Can you give all the records again without altering a single character?

(Stored data)
»»

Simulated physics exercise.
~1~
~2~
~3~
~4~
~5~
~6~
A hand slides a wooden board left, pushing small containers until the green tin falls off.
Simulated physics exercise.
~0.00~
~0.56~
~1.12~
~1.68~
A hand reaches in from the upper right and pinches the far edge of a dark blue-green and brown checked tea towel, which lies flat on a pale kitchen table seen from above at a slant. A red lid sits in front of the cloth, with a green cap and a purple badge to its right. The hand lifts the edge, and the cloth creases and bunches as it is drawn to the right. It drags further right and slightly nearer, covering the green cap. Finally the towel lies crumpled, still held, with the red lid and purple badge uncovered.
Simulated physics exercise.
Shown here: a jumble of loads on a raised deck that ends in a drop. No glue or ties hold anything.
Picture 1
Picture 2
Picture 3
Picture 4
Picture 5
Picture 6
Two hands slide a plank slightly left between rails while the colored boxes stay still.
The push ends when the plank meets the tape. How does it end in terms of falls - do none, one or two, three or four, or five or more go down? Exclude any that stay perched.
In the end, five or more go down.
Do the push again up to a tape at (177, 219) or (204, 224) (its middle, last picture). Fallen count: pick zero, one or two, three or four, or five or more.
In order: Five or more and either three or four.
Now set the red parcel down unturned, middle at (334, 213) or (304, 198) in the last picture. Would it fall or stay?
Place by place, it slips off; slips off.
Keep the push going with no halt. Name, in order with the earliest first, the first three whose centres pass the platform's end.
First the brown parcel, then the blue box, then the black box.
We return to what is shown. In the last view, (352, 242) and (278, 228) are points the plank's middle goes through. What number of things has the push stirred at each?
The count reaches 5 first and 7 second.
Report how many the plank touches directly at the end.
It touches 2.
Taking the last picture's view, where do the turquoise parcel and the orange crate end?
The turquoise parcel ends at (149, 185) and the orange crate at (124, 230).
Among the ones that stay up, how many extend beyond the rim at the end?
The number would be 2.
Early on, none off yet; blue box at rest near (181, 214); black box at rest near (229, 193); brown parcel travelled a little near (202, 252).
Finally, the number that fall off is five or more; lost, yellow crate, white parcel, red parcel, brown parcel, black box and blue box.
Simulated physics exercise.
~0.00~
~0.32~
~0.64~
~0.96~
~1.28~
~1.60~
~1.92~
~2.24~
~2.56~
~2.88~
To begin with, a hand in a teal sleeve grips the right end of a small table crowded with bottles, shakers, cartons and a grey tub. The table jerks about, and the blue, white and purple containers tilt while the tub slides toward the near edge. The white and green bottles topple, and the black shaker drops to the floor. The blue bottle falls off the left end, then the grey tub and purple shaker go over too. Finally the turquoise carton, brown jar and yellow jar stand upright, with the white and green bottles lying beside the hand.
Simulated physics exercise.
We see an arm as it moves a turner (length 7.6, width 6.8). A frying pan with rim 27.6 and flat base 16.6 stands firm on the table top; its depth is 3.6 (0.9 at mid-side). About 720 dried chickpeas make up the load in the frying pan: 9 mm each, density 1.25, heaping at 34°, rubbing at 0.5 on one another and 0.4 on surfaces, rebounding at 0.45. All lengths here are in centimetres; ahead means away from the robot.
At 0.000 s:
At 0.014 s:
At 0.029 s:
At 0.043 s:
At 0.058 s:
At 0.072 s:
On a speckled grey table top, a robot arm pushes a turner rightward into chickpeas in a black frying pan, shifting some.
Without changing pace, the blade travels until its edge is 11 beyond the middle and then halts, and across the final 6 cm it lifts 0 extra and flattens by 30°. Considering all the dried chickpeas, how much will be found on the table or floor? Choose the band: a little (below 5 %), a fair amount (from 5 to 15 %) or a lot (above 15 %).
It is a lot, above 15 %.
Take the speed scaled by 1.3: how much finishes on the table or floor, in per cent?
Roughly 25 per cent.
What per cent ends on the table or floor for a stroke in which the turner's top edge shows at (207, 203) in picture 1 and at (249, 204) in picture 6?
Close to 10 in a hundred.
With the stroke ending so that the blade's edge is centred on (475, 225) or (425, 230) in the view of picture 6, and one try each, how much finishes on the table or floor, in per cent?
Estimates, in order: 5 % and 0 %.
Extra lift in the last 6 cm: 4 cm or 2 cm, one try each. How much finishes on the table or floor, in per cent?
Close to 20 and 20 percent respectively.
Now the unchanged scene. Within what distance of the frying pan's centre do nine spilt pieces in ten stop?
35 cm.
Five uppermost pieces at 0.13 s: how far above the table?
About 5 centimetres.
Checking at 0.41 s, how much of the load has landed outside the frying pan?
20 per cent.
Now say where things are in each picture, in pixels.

««

**Answer below:**
Simulated physics exercise.
~1~
~2~
~3~
~4~
~5~
~6~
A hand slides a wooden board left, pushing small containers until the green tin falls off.
Simulated physics exercise.
~0.00~
~0.56~
~1.12~
~1.68~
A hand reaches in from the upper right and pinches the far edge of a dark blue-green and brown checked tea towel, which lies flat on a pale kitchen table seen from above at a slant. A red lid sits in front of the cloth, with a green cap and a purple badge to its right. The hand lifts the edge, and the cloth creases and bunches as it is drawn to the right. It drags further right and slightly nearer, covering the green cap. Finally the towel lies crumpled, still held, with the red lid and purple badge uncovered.
Simulated physics exercise.
Shown here: a jumble of loads on a raised deck that ends in a drop. No glue or ties hold anything.
Picture 1
Picture 2
Picture 3
Picture 4
Picture 5
Picture 6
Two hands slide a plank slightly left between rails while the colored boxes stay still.
The push ends when the plank meets the tape. How does it end in terms of falls - do none, one or two, three or four, or five or more go down? Exclude any that stay perched.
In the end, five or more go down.
Do the push again up to a tape at (177, 219) or (204, 224) (its middle, last picture). Fallen count: pick zero, one or two, three or four, or five or more.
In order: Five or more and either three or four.
Now set the red parcel down unturned, middle at (334, 213) or (304, 198) in the last picture. Would it fall or stay?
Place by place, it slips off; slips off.
Keep the push going with no halt. Name, in order with the earliest first, the first three whose centres pass the platform's end.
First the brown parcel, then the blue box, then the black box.
We return to what is shown. In the last view, (352, 242) and (278, 228) are points the plank's middle goes through. What number of things has the push stirred at each?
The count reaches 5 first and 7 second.
Report how many the plank touches directly at the end.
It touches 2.
Taking the last picture's view, where do the turquoise parcel and the orange crate end?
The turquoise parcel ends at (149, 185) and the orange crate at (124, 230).
Among the ones that stay up, how many extend beyond the rim at the end?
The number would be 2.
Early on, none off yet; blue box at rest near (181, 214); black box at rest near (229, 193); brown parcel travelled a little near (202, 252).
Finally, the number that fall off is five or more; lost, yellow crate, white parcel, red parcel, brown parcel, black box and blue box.
Simulated physics exercise.
~0.00~
~0.32~
~0.64~
~0.96~
~1.28~
~1.60~
~1.92~
~2.24~
~2.56~
~2.88~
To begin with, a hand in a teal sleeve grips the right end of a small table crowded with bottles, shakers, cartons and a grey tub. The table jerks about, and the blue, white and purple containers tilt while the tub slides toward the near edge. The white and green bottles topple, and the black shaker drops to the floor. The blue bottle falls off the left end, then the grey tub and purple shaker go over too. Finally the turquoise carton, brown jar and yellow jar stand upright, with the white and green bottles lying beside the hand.
Simulated physics exercise.
We see an arm as it moves a turner (length 7.6, width 6.8). A frying pan with rim 27.6 and flat base 16.6 stands firm on the table top; its depth is 3.6 (0.9 at mid-side). About 720 dried chickpeas make up the load in the frying pan: 9 mm each, density 1.25, heaping at 34°, rubbing at 0.5 on one another and 0.4 on surfaces, rebounding at 0.45. All lengths here are in centimetres; ahead means away from the robot.
At 0.000 s:
At 0.014 s:
At 0.029 s:
At 0.043 s:
At 0.058 s:
At 0.072 s:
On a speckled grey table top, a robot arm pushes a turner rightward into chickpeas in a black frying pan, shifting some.
Without changing pace, the blade travels until its edge is 11 beyond the middle and then halts, and across the final 6 cm it lifts 0 extra and flattens by 30°. Considering all the dried chickpeas, how much will be found on the table or floor? Choose the band: a little (below 5 %), a fair amount (from 5 to 15 %) or a lot (above 15 %).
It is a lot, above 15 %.
Take the speed scaled by 1.3: how much finishes on the table or floor, in per cent?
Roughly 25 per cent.
What per cent ends on the table or floor for a stroke in which the turner's top edge shows at (207, 203) in picture 1 and at (249, 204) in picture 6?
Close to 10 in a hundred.
With the stroke ending so that the blade's edge is centred on (475, 225) or (425, 230) in the view of picture 6, and one try each, how much finishes on the table or floor, in per cent?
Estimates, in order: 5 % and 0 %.
Extra lift in the last 6 cm: 4 cm or 2 cm, one try each. How much finishes on the table or floor, in per cent?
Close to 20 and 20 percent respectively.
Now the unchanged scene. Within what distance of the frying pan's centre do nine spilt pieces in ten stop?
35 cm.
Five uppermost pieces at 0.13 s: how far above the table?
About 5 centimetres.
Checking at 0.41 s, how much of the load has landed outside the frying pan?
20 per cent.
Now say where things are in each picture, in pixels.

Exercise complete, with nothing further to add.